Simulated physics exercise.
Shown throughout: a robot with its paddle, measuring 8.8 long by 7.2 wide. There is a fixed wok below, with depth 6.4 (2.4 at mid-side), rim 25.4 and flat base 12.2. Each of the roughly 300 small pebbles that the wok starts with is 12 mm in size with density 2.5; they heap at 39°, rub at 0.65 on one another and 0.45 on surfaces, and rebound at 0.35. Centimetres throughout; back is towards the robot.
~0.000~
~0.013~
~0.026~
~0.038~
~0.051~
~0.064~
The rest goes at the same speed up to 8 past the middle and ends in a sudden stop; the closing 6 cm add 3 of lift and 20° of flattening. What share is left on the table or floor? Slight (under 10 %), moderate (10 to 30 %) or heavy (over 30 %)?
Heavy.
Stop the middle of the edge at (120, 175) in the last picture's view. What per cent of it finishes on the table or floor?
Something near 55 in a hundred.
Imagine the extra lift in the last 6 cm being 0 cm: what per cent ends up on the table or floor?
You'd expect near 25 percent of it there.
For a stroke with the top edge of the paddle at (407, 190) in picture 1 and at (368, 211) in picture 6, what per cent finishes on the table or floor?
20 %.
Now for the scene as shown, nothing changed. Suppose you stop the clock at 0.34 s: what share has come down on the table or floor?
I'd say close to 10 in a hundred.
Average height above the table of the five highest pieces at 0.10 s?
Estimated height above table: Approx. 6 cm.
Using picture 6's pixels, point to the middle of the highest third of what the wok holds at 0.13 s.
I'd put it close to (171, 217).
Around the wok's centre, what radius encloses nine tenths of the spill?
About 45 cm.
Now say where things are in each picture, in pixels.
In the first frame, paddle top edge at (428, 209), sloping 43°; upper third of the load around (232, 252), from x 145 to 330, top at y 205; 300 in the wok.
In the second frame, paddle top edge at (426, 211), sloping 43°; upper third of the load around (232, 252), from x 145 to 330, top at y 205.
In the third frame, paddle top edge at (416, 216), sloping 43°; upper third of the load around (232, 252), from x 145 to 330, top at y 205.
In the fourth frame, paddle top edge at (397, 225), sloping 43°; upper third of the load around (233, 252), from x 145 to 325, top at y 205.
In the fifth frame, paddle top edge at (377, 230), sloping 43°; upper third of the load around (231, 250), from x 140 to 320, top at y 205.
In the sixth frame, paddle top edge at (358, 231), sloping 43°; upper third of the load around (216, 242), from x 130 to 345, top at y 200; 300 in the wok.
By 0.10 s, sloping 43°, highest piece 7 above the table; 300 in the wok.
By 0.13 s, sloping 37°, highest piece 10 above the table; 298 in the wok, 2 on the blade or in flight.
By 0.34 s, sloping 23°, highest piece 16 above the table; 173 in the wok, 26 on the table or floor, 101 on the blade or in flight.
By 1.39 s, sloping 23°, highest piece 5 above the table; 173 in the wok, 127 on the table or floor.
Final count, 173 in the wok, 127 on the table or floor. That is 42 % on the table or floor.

_ _ _ _

## [What the exercise asks]
Each line must be given again exactly as written above.

## [Solution below]
Simulated physics exercise.
Shown throughout: a robot with its paddle, measuring 8.8 long by 7.2 wide. There is a fixed wok below, with depth 6.4 (2.4 at mid-side), rim 25.4 and flat base 12.2. Each of the roughly 300 small pebbles that the wok starts with is 12 mm in size with density 2.5; they heap at 39°, rub at 0.65 on one another and 0.45 on surfaces, and rebound at 0.35. Centimetres throughout; back is towards the robot.
~0.000~
~0.013~
~0.026~
~0.038~
~0.051~
~0.064~
The rest goes at the same speed up to 8 past the middle and ends in a sudden stop; the closing 6 cm add 3 of lift and 20° of flattening. What share is left on the table or floor? Slight (under 10 %), moderate (10 to 30 %) or heavy (over 30 %)?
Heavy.
Stop the middle of the edge at (120, 175) in the last picture's view. What per cent of it finishes on the table or floor?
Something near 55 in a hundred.
Imagine the extra lift in the last 6 cm being 0 cm: what per cent ends up on the table or floor?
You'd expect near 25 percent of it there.
For a stroke with the top edge of the paddle at (407, 190) in picture 1 and at (368, 211) in picture 6, what per cent finishes on the table or floor?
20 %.
Now for the scene as shown, nothing changed. Suppose you stop the clock at 0.34 s: what share has come down on the table or floor?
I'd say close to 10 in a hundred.
Average height above the table of the five highest pieces at 0.10 s?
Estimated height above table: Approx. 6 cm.
Using picture 6's pixels, point to the middle of the highest third of what the wok holds at 0.13 s.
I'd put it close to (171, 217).
Around the wok's centre, what radius encloses nine tenths of the spill?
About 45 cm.
Now say where things are in each picture, in pixels.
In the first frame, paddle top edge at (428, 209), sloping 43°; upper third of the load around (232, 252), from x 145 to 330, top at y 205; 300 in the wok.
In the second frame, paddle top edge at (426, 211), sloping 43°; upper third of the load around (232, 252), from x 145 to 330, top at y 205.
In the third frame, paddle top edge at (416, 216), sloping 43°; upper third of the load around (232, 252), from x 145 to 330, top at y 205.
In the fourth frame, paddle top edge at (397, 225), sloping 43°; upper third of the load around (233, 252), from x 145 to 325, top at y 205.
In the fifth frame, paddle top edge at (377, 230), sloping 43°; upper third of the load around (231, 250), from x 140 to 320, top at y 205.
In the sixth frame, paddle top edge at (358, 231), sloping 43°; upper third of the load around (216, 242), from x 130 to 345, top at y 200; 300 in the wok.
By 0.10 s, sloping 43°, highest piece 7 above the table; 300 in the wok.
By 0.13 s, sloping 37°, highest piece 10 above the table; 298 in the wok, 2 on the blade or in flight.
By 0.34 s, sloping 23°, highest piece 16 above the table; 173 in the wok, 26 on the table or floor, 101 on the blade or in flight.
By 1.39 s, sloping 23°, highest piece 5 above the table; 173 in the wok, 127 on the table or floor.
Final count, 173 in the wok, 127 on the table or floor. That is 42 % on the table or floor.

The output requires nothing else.